start Data excerpt

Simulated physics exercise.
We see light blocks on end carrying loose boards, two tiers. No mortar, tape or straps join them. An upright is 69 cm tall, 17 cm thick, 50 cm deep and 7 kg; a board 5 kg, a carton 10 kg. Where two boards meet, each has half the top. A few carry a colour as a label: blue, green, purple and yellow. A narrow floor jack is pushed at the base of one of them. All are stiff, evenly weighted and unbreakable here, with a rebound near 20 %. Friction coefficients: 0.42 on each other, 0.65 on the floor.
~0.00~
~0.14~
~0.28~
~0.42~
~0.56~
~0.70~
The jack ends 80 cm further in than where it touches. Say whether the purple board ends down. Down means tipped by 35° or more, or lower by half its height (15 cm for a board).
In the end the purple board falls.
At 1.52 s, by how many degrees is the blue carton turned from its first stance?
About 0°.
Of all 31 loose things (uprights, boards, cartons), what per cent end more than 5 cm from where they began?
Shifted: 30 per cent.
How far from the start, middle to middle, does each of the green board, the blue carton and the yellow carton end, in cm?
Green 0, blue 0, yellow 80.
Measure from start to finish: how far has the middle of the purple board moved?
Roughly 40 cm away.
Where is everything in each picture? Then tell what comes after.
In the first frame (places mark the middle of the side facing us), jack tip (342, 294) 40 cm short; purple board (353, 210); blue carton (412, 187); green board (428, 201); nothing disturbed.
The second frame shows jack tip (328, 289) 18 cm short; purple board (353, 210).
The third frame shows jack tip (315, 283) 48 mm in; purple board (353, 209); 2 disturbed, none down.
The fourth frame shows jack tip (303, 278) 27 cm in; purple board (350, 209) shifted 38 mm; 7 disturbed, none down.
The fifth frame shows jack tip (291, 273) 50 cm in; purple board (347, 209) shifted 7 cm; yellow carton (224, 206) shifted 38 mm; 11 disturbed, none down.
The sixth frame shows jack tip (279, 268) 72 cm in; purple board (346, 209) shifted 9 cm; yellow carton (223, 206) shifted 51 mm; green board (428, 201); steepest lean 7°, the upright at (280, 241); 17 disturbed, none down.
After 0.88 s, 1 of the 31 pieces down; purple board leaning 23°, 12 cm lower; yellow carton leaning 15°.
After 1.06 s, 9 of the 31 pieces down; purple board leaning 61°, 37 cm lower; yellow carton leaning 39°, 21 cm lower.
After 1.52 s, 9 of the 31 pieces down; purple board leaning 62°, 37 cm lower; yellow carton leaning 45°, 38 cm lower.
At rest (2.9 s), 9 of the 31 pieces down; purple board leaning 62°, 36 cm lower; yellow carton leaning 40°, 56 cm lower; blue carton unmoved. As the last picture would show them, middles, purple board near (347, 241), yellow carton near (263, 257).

end Data excerpt

- _Exercise details_:
All of the lines above must be returned exactly.

- _The response_:
Simulated physics exercise.
We see light blocks on end carrying loose boards, two tiers. No mortar, tape or straps join them. An upright is 69 cm tall, 17 cm thick, 50 cm deep and 7 kg; a board 5 kg, a carton 10 kg. Where two boards meet, each has half the top. A few carry a colour as a label: blue, green, purple and yellow. A narrow floor jack is pushed at the base of one of them. All are stiff, evenly weighted and unbreakable here, with a rebound near 20 %. Friction coefficients: 0.42 on each other, 0.65 on the floor.
~0.00~
~0.14~
~0.28~
~0.42~
~0.56~
~0.70~
The jack ends 80 cm further in than where it touches. Say whether the purple board ends down. Down means tipped by 35° or more, or lower by half its height (15 cm for a board).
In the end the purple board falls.
At 1.52 s, by how many degrees is the blue carton turned from its first stance?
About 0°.
Of all 31 loose things (uprights, boards, cartons), what per cent end more than 5 cm from where they began?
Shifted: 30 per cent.
How far from the start, middle to middle, does each of the green board, the blue carton and the yellow carton end, in cm?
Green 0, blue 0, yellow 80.
Measure from start to finish: how far has the middle of the purple board moved?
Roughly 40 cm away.
Where is everything in each picture? Then tell what comes after.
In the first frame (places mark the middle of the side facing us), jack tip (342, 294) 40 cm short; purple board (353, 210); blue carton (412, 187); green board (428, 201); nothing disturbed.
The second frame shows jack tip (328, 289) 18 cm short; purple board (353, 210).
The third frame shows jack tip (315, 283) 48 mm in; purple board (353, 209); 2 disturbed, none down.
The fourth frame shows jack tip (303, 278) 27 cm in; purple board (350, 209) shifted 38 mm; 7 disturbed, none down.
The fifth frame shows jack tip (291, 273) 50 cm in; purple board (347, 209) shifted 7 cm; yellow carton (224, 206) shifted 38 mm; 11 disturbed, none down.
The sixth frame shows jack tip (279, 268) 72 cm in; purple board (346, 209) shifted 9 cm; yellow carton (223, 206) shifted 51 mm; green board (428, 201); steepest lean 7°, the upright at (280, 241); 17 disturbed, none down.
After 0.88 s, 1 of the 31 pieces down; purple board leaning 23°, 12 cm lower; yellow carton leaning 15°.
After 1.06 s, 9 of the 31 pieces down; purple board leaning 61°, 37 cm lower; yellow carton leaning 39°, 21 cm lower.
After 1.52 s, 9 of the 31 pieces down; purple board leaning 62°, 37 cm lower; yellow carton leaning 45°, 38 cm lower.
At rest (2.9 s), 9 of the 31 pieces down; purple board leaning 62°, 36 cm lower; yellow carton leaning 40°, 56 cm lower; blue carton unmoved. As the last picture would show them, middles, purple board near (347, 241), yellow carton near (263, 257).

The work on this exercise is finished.